_Task description_
Extract the text of every entry below exactly; leave images out.

━━ Raw records

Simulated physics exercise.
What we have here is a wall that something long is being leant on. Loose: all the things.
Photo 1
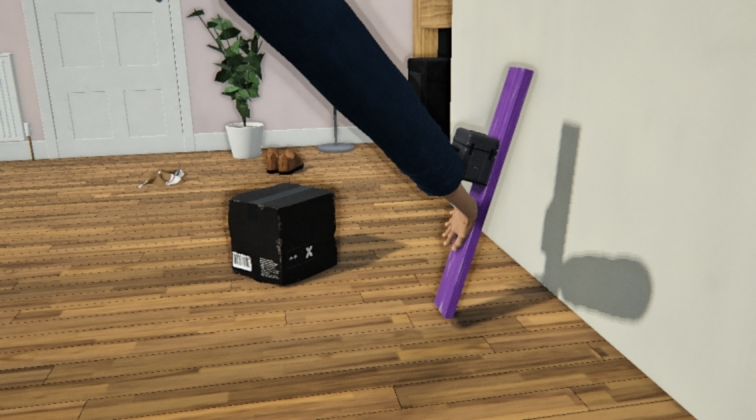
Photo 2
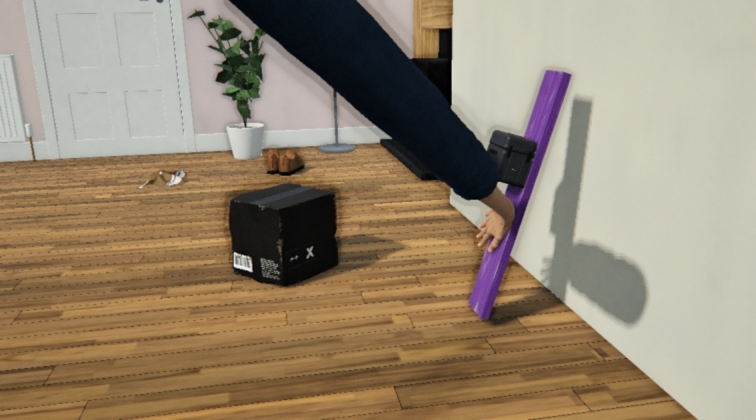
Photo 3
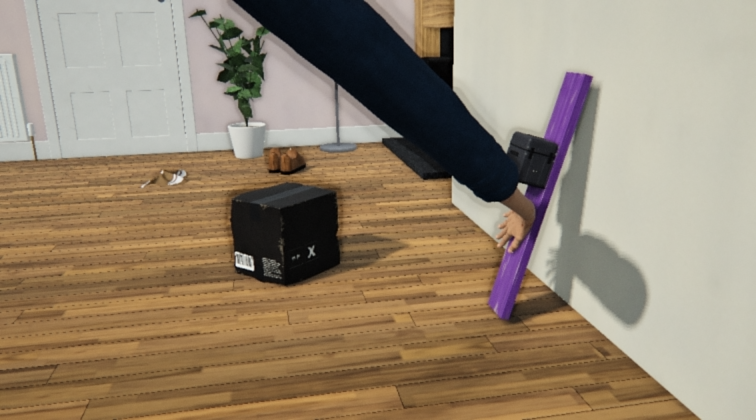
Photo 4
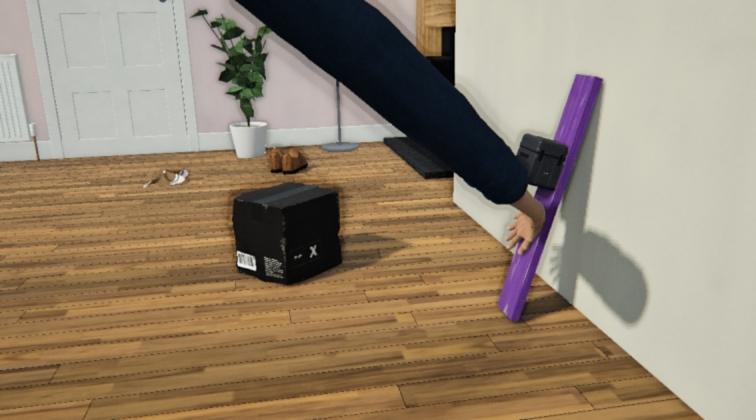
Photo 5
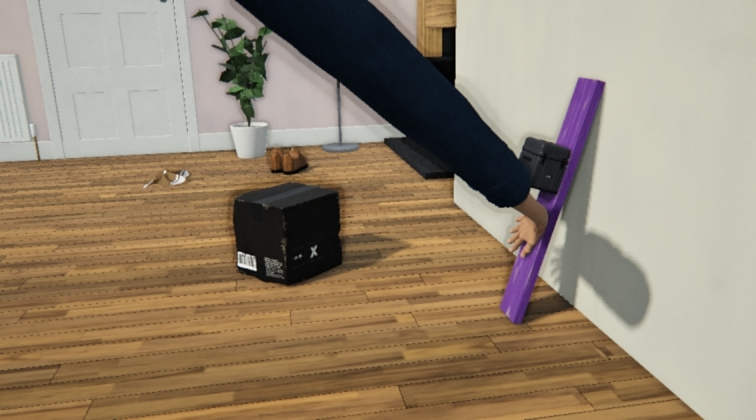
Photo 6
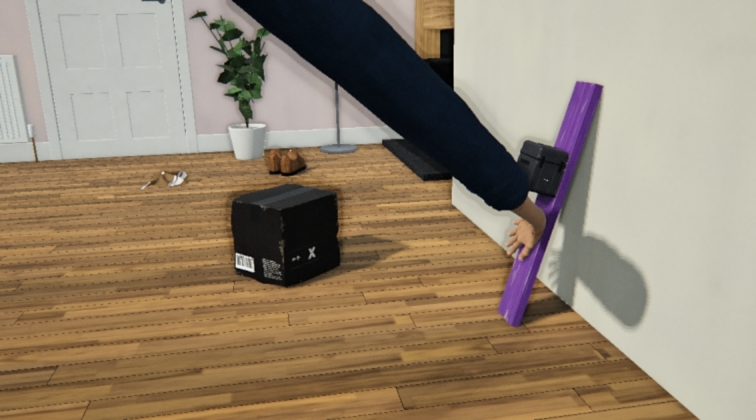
An arm in a dark navy sleeve reaches down from the top of a pink-walled room with a wooden floor, seen from a steady, slightly raised view. Its hand is at a slanted purple plank with a small black box behind it by the pale right wall, while a larger black box, brown shoes, a plant and a white door stand leftward. The hand and plank shift right towards the wall, slow, then barely move.
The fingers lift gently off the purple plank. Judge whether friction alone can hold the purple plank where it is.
Friction can hold it.
Then, 0.60 s on from there, no change.
Then, 1.30 s on from there, purple plank resting near (548, 206).
In the end, both unmoved. At the end, from the last picture's camera, purple plank near (548, 206). The plank stays up.
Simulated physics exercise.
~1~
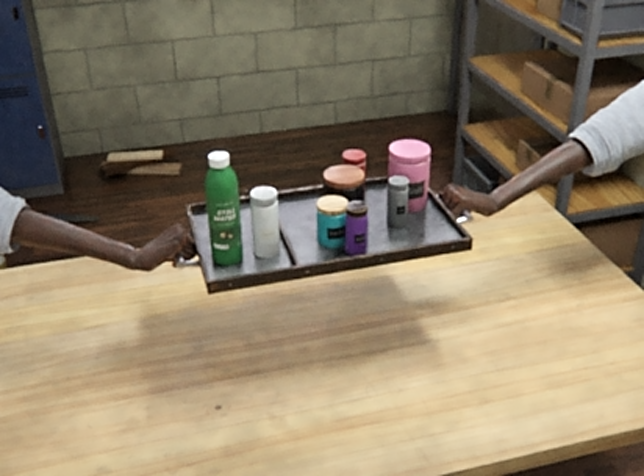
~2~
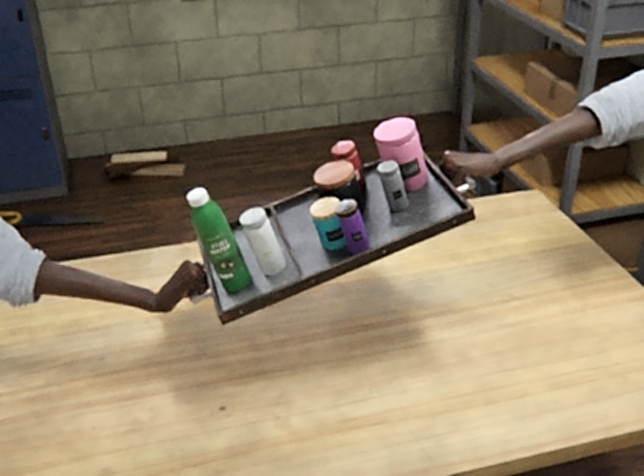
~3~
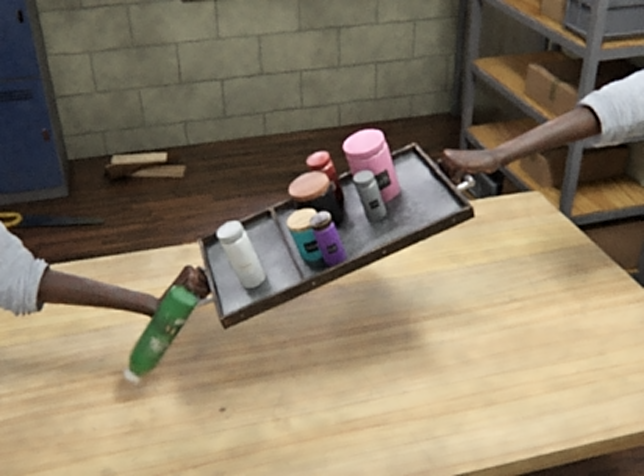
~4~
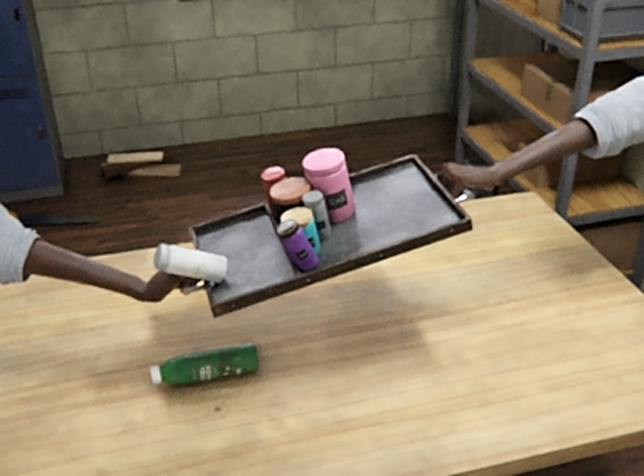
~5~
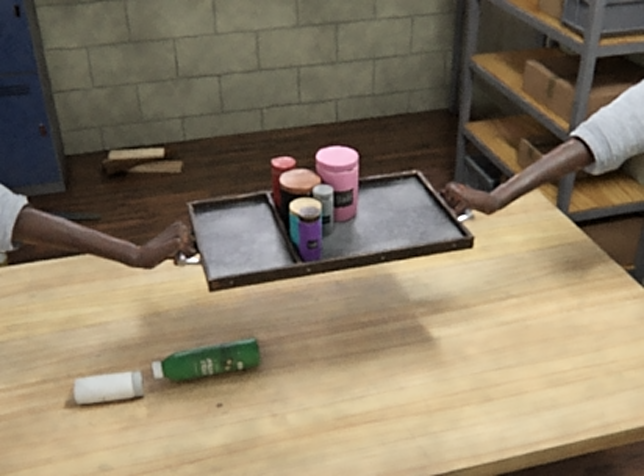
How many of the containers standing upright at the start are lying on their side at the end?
Two of them end up lying on their side, the green bottle and the white shaker.
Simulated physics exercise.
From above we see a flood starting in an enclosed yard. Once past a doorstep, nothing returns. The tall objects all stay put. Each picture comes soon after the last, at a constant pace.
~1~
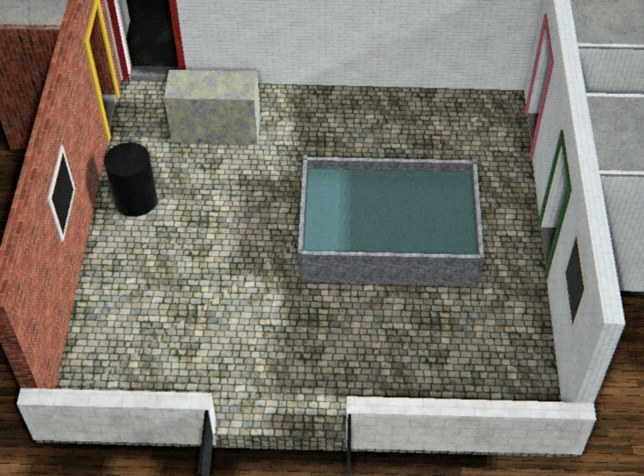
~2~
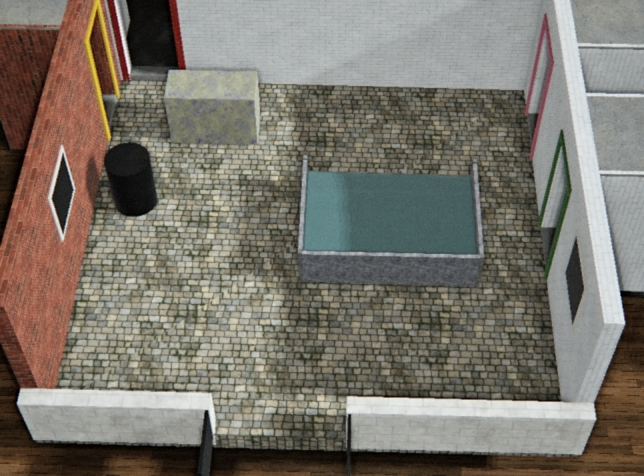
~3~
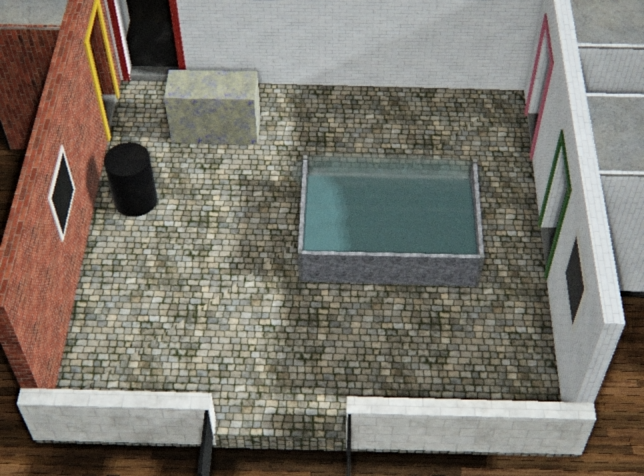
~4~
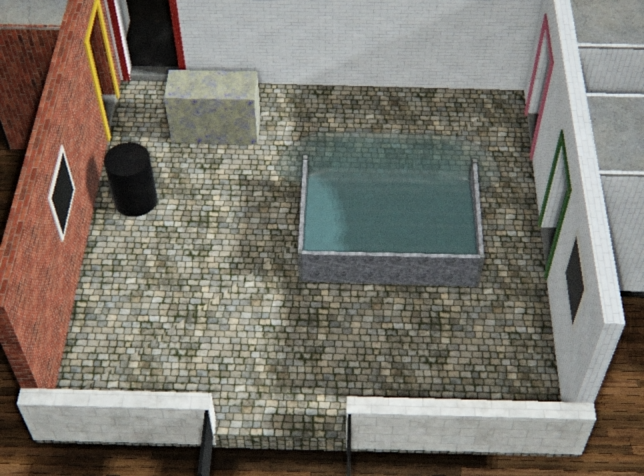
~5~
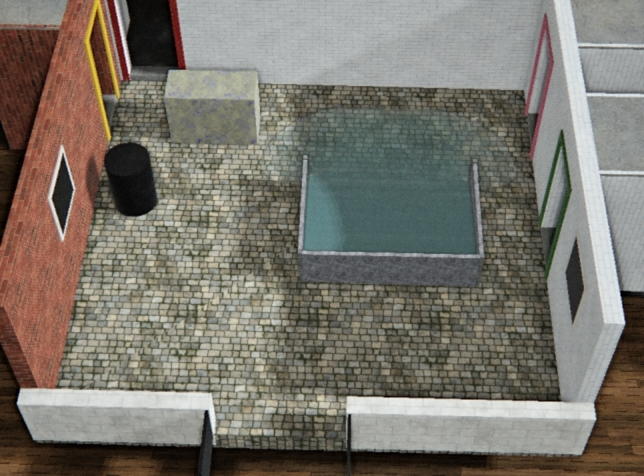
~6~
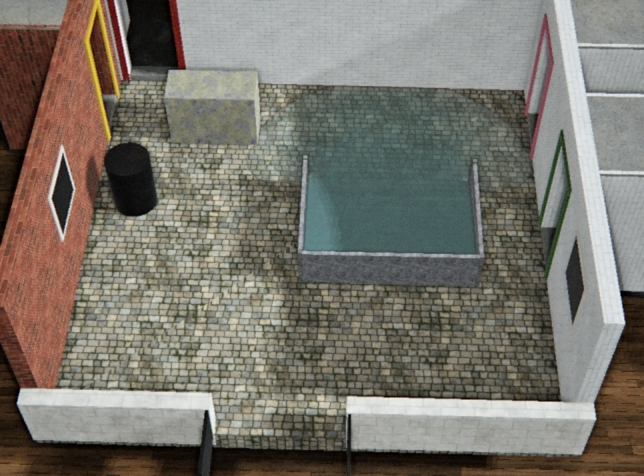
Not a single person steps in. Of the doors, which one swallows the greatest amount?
The pink door swallows the most.
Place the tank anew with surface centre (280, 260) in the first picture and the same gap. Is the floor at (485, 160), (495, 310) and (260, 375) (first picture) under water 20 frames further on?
In the order given: Wetted, not reached and not reached.
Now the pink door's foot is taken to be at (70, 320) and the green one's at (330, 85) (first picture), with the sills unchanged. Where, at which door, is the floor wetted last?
The pink one.
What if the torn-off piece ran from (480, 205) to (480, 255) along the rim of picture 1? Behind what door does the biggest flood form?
The green-painted one.
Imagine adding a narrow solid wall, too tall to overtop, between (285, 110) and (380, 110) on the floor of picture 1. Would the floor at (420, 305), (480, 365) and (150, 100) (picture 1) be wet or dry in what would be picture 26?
Going through them in order, I get high and dry, high and dry and inundated.
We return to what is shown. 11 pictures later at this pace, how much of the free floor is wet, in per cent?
I'd put it at roughly 30 per cent.
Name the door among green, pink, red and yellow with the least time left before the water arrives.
First comes the pink one.
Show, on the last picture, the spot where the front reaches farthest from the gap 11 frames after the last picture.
About at (141, 86).
A moment on, water covers 25 % of the floor; pink door wet at the sill, nothing in, red door not reached, green door not reached, yellow door not reached.
Next, water covers 30 % of the floor; pink door a trickle in, red door wet at the sill, nothing in, green door not reached, yellow door not reached.
Then, water covers 40 % of the floor; pink door a lot in, red door a trickle in, green door wet at the sill, nothing in, yellow door some in.
Later, water covers 75 % of the floor; pink door a lot in, red door some in, green door a trickle in, yellow door some in.
In the end, water covers 90 % of the floor; pink door a lot in, red door some in, green door a trickle in, yellow door some in; the pink door has let in the most.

━━━━

_Result of this task_
Simulated physics exercise.
What we have here is a wall that something long is being leant on. Loose: all the things.
Photo 1
Photo 2
Photo 3
Photo 4
Photo 5
Photo 6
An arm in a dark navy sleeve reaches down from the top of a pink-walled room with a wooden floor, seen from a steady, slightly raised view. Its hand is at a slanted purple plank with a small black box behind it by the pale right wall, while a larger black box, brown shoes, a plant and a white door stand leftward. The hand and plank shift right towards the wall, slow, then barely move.
The fingers lift gently off the purple plank. Judge whether friction alone can hold the purple plank where it is.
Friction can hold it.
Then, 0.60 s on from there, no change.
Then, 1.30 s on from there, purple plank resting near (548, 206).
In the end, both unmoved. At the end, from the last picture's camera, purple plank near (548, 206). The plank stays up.
Simulated physics exercise.
~1~
~2~
~3~
~4~
~5~
How many of the containers standing upright at the start are lying on their side at the end?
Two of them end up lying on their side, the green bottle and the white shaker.
Simulated physics exercise.
From above we see a flood starting in an enclosed yard. Once past a doorstep, nothing returns. The tall objects all stay put. Each picture comes soon after the last, at a constant pace.
~1~
~2~
~3~
~4~
~5~
~6~
Not a single person steps in. Of the doors, which one swallows the greatest amount?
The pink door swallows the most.
Place the tank anew with surface centre (280, 260) in the first picture and the same gap. Is the floor at (485, 160), (495, 310) and (260, 375) (first picture) under water 20 frames further on?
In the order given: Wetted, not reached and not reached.
Now the pink door's foot is taken to be at (70, 320) and the green one's at (330, 85) (first picture), with the sills unchanged. Where, at which door, is the floor wetted last?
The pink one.
What if the torn-off piece ran from (480, 205) to (480, 255) along the rim of picture 1? Behind what door does the biggest flood form?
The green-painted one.
Imagine adding a narrow solid wall, too tall to overtop, between (285, 110) and (380, 110) on the floor of picture 1. Would the floor at (420, 305), (480, 365) and (150, 100) (picture 1) be wet or dry in what would be picture 26?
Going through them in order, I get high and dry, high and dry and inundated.
We return to what is shown. 11 pictures later at this pace, how much of the free floor is wet, in per cent?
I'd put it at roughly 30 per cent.
Name the door among green, pink, red and yellow with the least time left before the water arrives.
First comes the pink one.
Show, on the last picture, the spot where the front reaches farthest from the gap 11 frames after the last picture.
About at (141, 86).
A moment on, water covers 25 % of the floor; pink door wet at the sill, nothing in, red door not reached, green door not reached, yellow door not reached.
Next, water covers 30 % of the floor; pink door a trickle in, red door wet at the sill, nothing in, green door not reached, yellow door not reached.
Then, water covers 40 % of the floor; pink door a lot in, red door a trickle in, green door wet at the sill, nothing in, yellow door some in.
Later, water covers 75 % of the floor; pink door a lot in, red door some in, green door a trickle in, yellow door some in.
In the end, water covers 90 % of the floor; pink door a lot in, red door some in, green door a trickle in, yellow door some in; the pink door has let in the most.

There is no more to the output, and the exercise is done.